-- START OF Recorded information --

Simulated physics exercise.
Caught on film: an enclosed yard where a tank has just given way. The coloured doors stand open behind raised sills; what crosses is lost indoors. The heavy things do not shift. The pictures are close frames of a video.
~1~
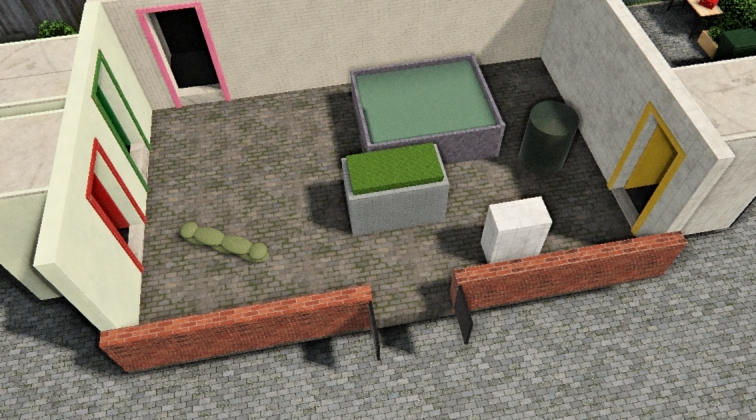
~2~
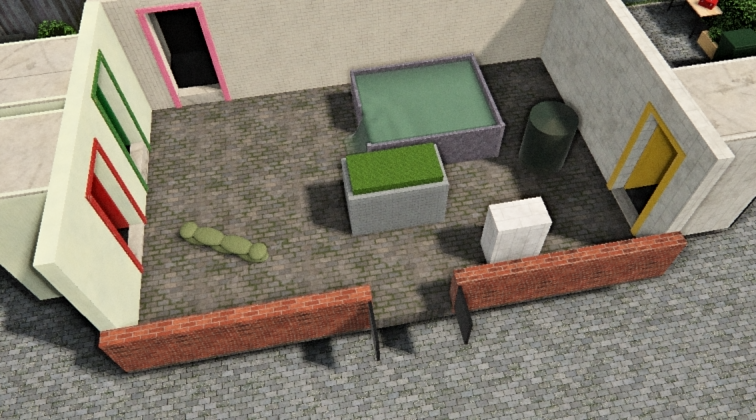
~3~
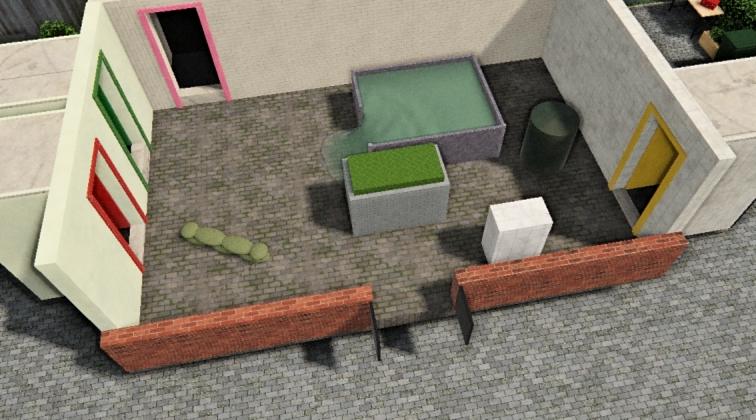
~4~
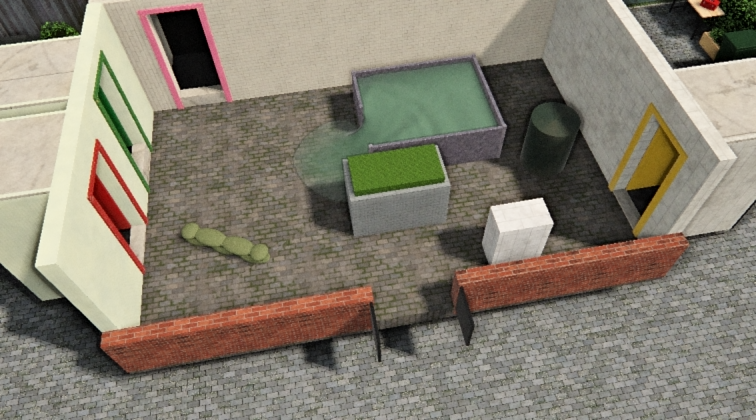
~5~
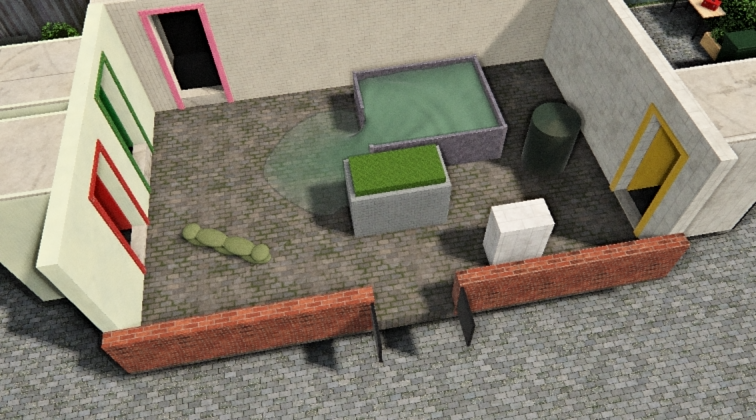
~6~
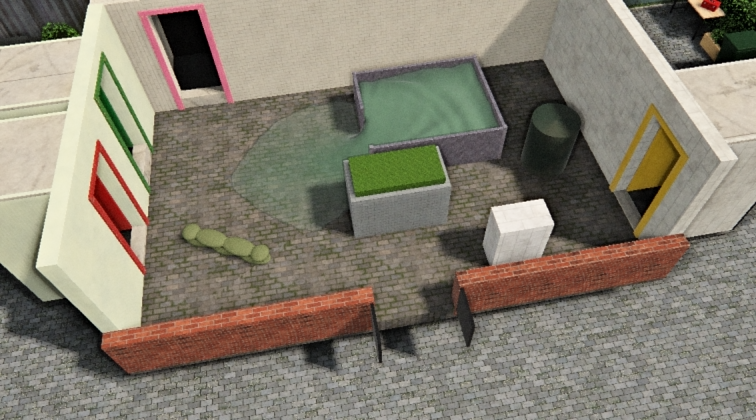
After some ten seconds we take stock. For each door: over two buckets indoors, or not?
One by one: The yellow door admits no more than that; the green door admits no more than that; the pink door admits no more than that; the red door lets in a lot.
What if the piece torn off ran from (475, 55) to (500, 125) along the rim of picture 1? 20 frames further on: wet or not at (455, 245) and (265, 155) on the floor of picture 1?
In turn: Flooded, no water.
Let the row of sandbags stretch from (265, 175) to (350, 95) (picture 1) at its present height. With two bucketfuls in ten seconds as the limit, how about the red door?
In short: Red goes over.
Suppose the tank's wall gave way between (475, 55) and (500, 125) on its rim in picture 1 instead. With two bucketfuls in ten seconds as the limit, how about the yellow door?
Then: Yellow lets more in.
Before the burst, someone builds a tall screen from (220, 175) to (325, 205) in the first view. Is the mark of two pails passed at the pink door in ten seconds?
In short: Pink door goes over.
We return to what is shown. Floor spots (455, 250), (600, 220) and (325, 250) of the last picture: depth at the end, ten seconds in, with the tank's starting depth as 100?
In turn 10, 4 and 12 in a hundred.
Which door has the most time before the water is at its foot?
Last comes the one in yellow.
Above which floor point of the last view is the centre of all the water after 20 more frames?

-- END OF Recorded information --

_Task details:_ Restate the data above word for word. Skip every picture.

_Reply:_
Simulated physics exercise.
Caught on film: an enclosed yard where a tank has just given way. The coloured doors stand open behind raised sills; what crosses is lost indoors. The heavy things do not shift. The pictures are close frames of a video.
~1~
~2~
~3~
~4~
~5~
~6~
After some ten seconds we take stock. For each door: over two buckets indoors, or not?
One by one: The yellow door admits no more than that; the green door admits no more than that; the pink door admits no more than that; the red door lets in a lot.
What if the piece torn off ran from (475, 55) to (500, 125) along the rim of picture 1? 20 frames further on: wet or not at (455, 245) and (265, 155) on the floor of picture 1?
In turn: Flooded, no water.
Let the row of sandbags stretch from (265, 175) to (350, 95) (picture 1) at its present height. With two bucketfuls in ten seconds as the limit, how about the red door?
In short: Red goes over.
Suppose the tank's wall gave way between (475, 55) and (500, 125) on its rim in picture 1 instead. With two bucketfuls in ten seconds as the limit, how about the yellow door?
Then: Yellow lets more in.
Before the burst, someone builds a tall screen from (220, 175) to (325, 205) in the first view. Is the mark of two pails passed at the pink door in ten seconds?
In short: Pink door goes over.
We return to what is shown. Floor spots (455, 250), (600, 220) and (325, 250) of the last picture: depth at the end, ten seconds in, with the tank's starting depth as 100?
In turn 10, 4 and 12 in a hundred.
Which door has the most time before the water is at its foot?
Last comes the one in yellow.
Above which floor point of the last view is the centre of all the water after 20 more frames?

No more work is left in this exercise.